Task statement = Your task is to extract every entry that follows word for word while excluding the pictures.
[Start Listed records]
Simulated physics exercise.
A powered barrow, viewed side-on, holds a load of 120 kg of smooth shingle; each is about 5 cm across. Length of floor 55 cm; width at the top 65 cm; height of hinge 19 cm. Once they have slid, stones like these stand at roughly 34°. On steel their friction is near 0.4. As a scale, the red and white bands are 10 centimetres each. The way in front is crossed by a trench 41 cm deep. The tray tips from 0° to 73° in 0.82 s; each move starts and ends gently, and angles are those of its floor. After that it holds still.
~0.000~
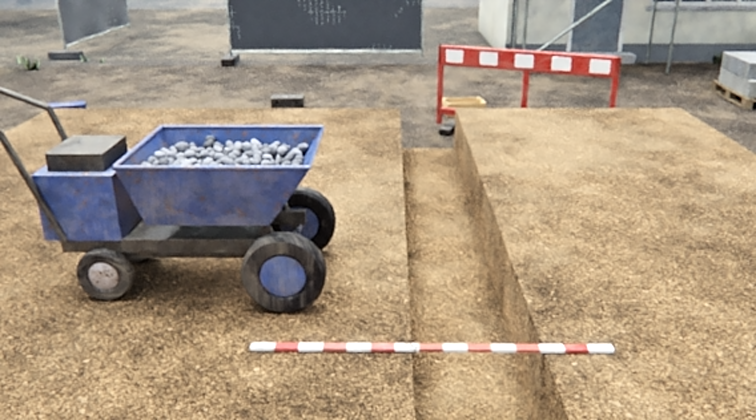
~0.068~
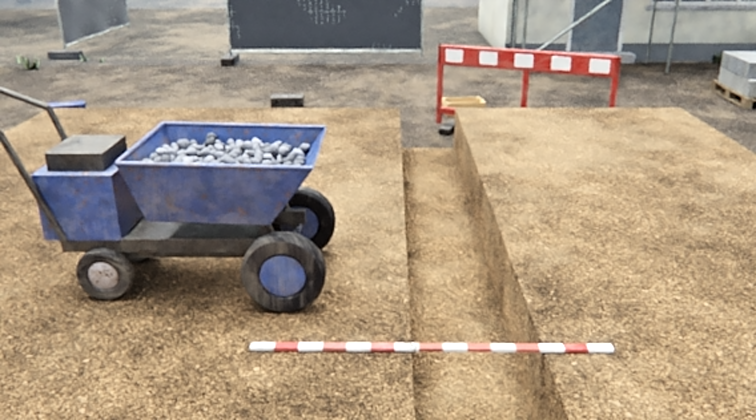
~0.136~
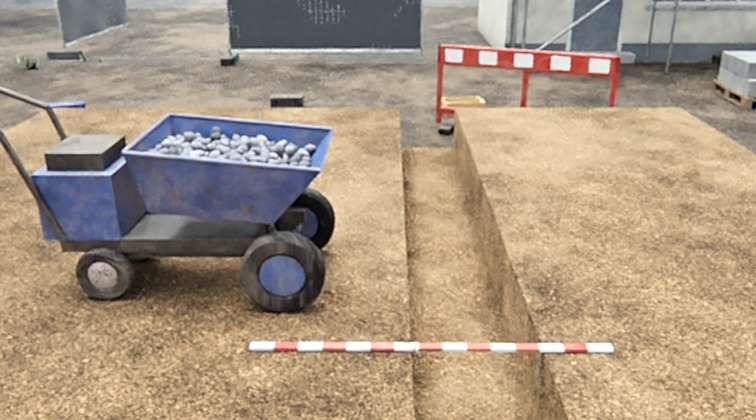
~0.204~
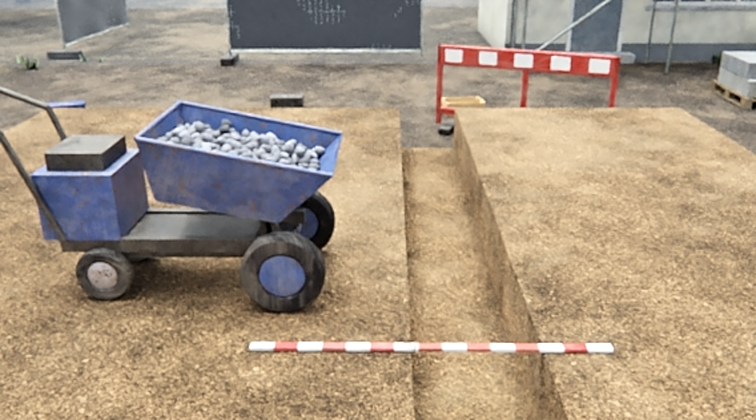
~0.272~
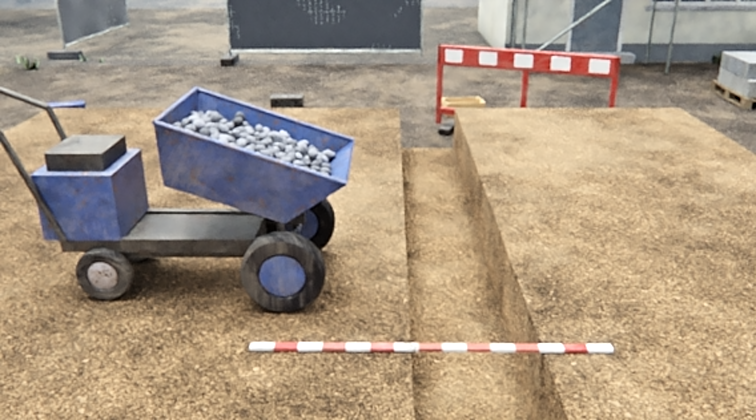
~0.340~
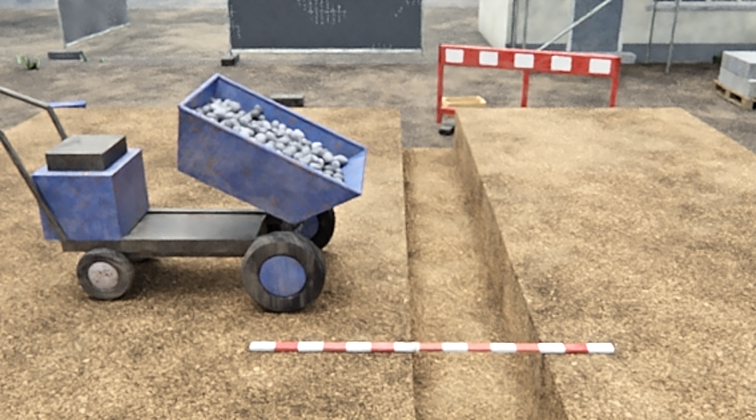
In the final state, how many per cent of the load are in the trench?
About 100 per cent are in the trench in the final state.
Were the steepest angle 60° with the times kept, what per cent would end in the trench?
It would come to about 80 percent.
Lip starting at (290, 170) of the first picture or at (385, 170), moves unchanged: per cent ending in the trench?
Estimates: 95 % then 60 %.
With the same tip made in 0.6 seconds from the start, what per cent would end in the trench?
Roughly 100 per cent.
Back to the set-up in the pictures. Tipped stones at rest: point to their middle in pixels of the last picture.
(471, 341).
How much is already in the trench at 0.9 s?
Roughly 40% by that time.
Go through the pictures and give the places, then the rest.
In the first frame, the tray is at 0°, its lip at (309, 168); the top of the load is at (233, 151).
In the second frame, the tray is at 1°, its lip at (312, 168); the top of the load is at (225, 147); the stones move at 0.3 m/s on average.
In the third frame, lip at (320, 171), floor tilted 5°, highest stones at (199, 141); the stones move at 0.6 m/s on average.
In the fourth frame, the tray is at 11°, its lip at (332, 176); the top of the load is at (190, 132); the stones move at 0.9 m/s on average.
In the fifth frame, lip at (346, 184), floor tilted 19°, highest stones at (202, 120); the stones move at 1.0 m/s on average.
In the sixth frame, the tray is at 27°, its lip at (361, 194); the top of the load is at (221, 108); the stones move at 1.1 m/s on average.
After 0.6 s the floor is at 62°; 100 % in the tray; the foremost stones are at (392, 213).
After 0.9 s the floor is at 73°; 60 % in the tray, 40 % in the trench; the foremost stones are at (494, 338).
After 1.3 s the floor is at 73°; 17 % in the tray, 83 % in the trench; the foremost stones are at (505, 325).
After 3.2 s the floor is at 73°; 0 % in the tray, 100 % in the trench; the foremost stones are at (510, 330).
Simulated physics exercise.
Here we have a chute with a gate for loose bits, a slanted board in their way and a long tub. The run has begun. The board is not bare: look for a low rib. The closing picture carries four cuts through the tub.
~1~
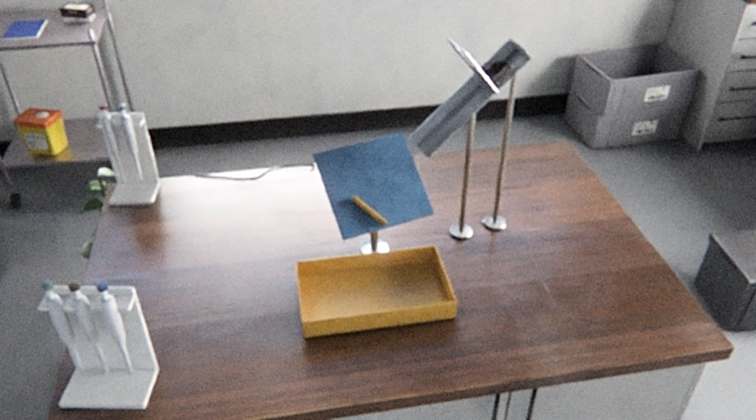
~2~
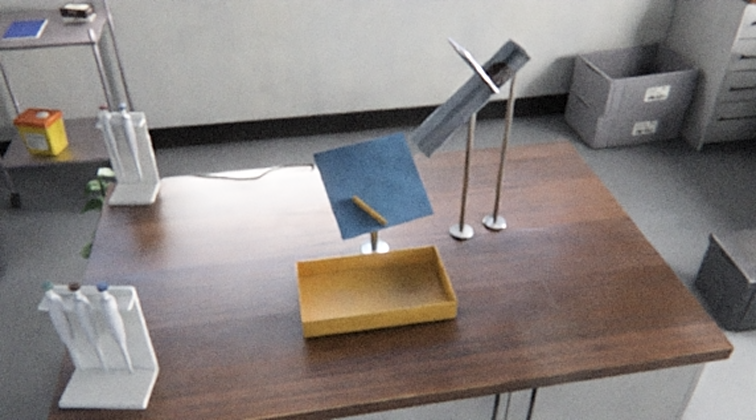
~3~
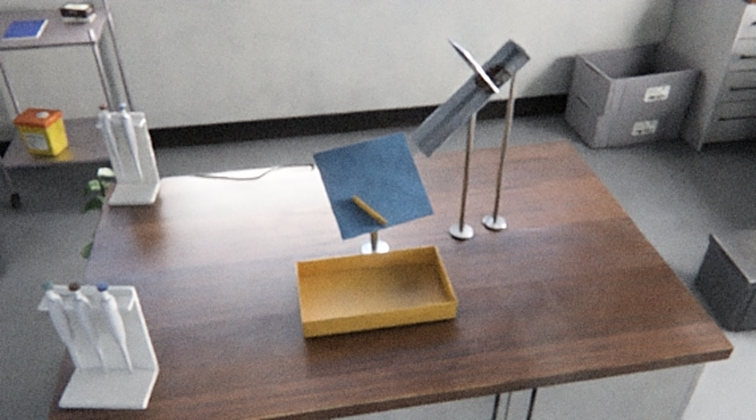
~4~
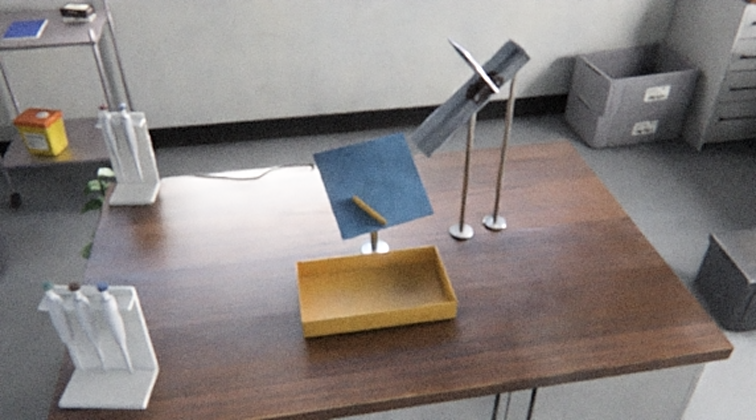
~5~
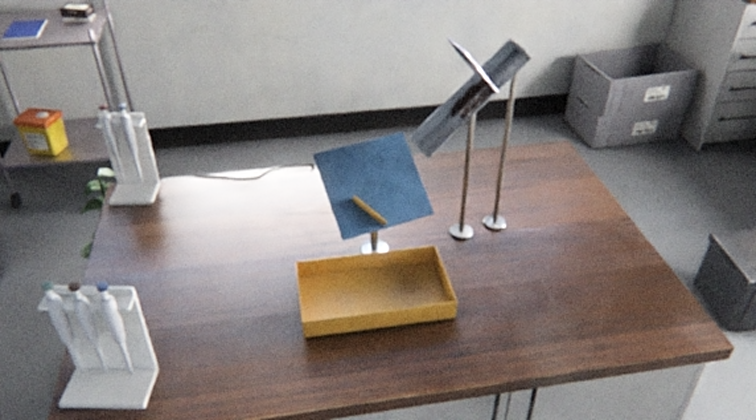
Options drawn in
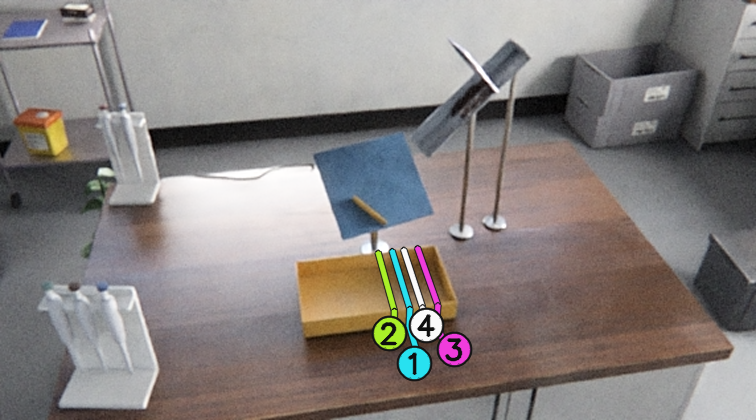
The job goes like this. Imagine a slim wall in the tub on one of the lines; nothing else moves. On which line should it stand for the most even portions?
The answer is line 4.
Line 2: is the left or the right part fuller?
The right side.
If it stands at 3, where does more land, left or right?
Left.
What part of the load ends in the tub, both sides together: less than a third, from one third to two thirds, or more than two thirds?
It is more than two thirds.
On the marked copy, line 1 crosses the front rim at (409, 308); line 2 crosses the front rim at (394, 310); line 3 crosses the front rim at (437, 304); line 4 crosses the front rim at (422, 306).
With 1, of what is caught, about a tenth on the left of the divider, the larger part on the right.
With 2, of what is caught, about a tenth on the left of the divider, the larger part on the right.
With 3, of what is caught, almost all on the left of the divider, about a tenth on the right.
With 4, of what is caught, roughly half on the left of the divider, roughly half on the right.
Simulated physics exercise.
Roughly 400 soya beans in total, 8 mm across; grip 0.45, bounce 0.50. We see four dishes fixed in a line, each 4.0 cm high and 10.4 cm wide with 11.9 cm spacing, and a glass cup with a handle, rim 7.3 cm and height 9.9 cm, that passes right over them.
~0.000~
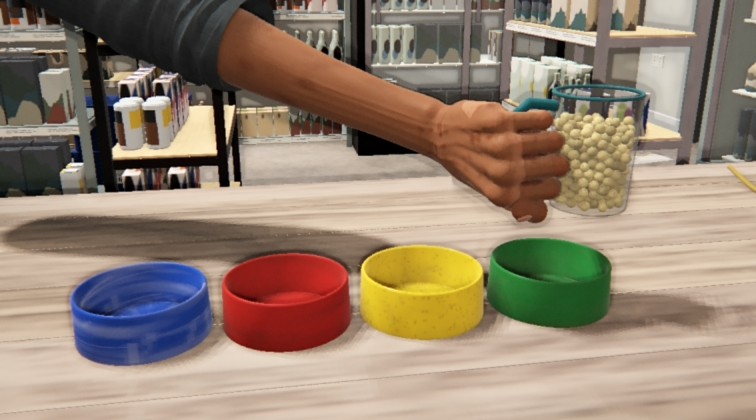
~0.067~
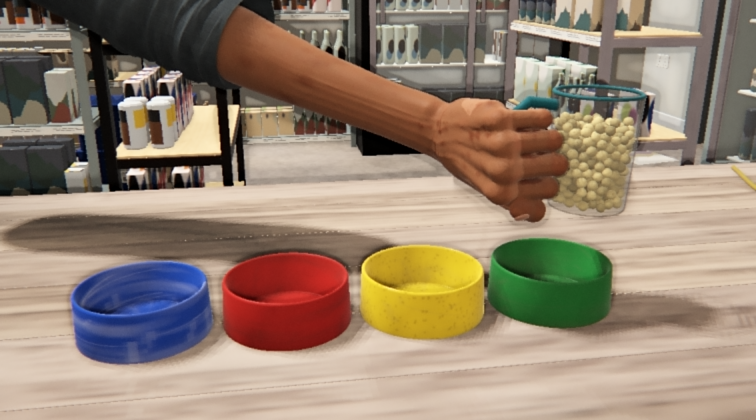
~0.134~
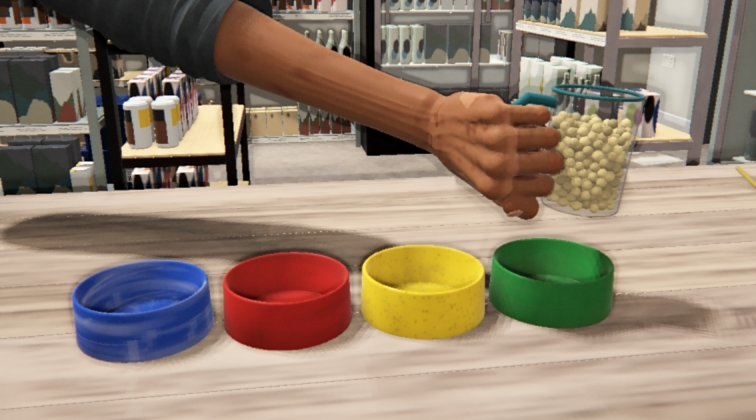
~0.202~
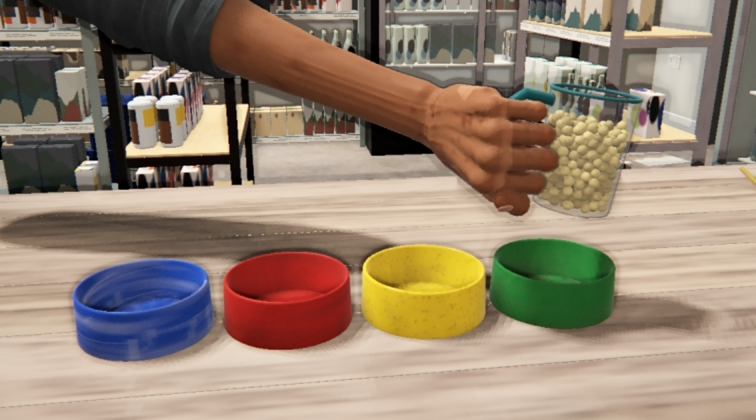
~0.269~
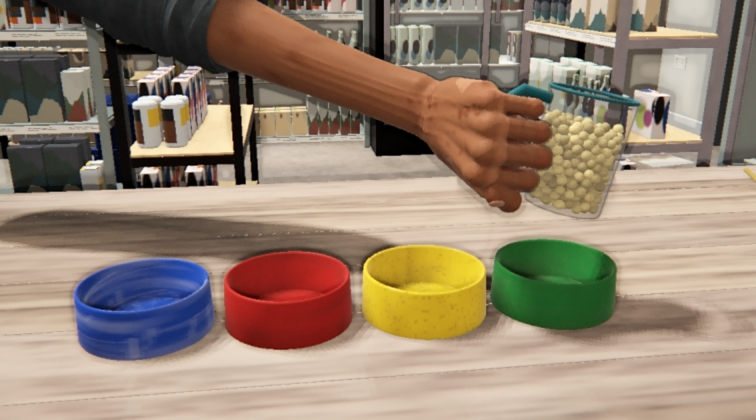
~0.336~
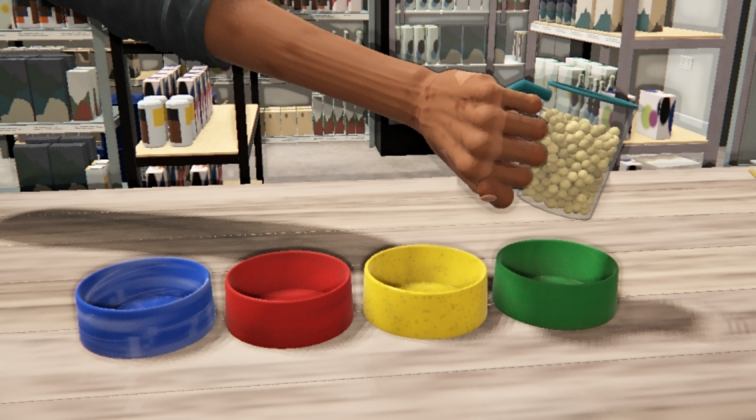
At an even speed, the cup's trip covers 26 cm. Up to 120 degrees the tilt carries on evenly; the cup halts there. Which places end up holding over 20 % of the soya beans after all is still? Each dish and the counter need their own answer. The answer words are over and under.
Red dish: Under. Blue dish: Under. Green dish: Under. Yellow dish: Over. Counter: Under.
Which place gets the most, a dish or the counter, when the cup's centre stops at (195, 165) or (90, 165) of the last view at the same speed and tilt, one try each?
Yellow; yellow.
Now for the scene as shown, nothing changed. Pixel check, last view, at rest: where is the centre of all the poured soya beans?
My guess is close to (434, 290).
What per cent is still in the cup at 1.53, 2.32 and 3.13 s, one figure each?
Approx. 100 / 25 / 0 percent.
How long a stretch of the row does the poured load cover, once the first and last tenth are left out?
It covers some 7 centimetres of the row.
After 1.53 s, tilt 79 degrees; cup holds 100 %.
After 2.32 s, tilt 120 degrees; cup holds 25 %, green 5 %, yellow 60 %.
After 3.13 s, tilt 120 degrees; cup holds 0 %, green 5 %, yellow 90 %.
By 3.4 s all is still; red 0 %, blue 0 %, green 5 %, yellow 90 %, counter 10 %.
[End Listed records]
The output =
Simulated physics exercise.
A powered barrow, viewed side-on, holds a load of 120 kg of smooth shingle; each is about 5 cm across. Length of floor 55 cm; width at the top 65 cm; height of hinge 19 cm. Once they have slid, stones like these stand at roughly 34°. On steel their friction is near 0.4. As a scale, the red and white bands are 10 centimetres each. The way in front is crossed by a trench 41 cm deep. The tray tips from 0° to 73° in 0.82 s; each move starts and ends gently, and angles are those of its floor. After that it holds still.
~0.000~
~0.068~
~0.136~
~0.204~
~0.272~
~0.340~
In the final state, how many per cent of the load are in the trench?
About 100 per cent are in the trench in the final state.
Were the steepest angle 60° with the times kept, what per cent would end in the trench?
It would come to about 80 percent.
Lip starting at (290, 170) of the first picture or at (385, 170), moves unchanged: per cent ending in the trench?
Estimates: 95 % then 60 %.
With the same tip made in 0.6 seconds from the start, what per cent would end in the trench?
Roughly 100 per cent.
Back to the set-up in the pictures. Tipped stones at rest: point to their middle in pixels of the last picture.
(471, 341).
How much is already in the trench at 0.9 s?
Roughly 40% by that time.
Go through the pictures and give the places, then the rest.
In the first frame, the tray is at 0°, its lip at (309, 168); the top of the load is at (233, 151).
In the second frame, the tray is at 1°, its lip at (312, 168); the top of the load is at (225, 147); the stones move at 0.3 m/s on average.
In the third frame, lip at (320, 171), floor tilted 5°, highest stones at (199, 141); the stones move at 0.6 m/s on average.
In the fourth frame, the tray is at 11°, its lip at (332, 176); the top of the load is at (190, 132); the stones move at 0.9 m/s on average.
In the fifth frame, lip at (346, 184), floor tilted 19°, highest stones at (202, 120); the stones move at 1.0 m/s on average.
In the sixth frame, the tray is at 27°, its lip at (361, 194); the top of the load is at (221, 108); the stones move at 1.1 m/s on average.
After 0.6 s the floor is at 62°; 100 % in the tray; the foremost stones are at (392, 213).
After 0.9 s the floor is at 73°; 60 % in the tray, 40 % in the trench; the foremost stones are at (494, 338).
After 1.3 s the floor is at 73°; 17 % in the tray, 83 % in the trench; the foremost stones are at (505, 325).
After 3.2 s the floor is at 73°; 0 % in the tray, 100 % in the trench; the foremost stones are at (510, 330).
Simulated physics exercise.
Here we have a chute with a gate for loose bits, a slanted board in their way and a long tub. The run has begun. The board is not bare: look for a low rib. The closing picture carries four cuts through the tub.
~1~
~2~
~3~
~4~
~5~
Options drawn in
The job goes like this. Imagine a slim wall in the tub on one of the lines; nothing else moves. On which line should it stand for the most even portions?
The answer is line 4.
Line 2: is the left or the right part fuller?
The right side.
If it stands at 3, where does more land, left or right?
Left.
What part of the load ends in the tub, both sides together: less than a third, from one third to two thirds, or more than two thirds?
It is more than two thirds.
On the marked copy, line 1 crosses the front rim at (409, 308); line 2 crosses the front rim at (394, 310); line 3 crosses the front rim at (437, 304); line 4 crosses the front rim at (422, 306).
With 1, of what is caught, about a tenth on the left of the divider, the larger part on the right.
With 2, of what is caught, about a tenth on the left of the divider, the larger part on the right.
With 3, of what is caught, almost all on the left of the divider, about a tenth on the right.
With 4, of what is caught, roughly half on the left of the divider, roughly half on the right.
Simulated physics exercise.
Roughly 400 soya beans in total, 8 mm across; grip 0.45, bounce 0.50. We see four dishes fixed in a line, each 4.0 cm high and 10.4 cm wide with 11.9 cm spacing, and a glass cup with a handle, rim 7.3 cm and height 9.9 cm, that passes right over them.
~0.000~
~0.067~
~0.134~
~0.202~
~0.269~
~0.336~
At an even speed, the cup's trip covers 26 cm. Up to 120 degrees the tilt carries on evenly; the cup halts there. Which places end up holding over 20 % of the soya beans after all is still? Each dish and the counter need their own answer. The answer words are over and under.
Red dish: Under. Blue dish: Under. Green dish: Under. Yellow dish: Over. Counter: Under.
Which place gets the most, a dish or the counter, when the cup's centre stops at (195, 165) or (90, 165) of the last view at the same speed and tilt, one try each?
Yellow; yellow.
Now for the scene as shown, nothing changed. Pixel check, last view, at rest: where is the centre of all the poured soya beans?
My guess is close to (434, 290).
What per cent is still in the cup at 1.53, 2.32 and 3.13 s, one figure each?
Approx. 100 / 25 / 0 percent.
How long a stretch of the row does the poured load cover, once the first and last tenth are left out?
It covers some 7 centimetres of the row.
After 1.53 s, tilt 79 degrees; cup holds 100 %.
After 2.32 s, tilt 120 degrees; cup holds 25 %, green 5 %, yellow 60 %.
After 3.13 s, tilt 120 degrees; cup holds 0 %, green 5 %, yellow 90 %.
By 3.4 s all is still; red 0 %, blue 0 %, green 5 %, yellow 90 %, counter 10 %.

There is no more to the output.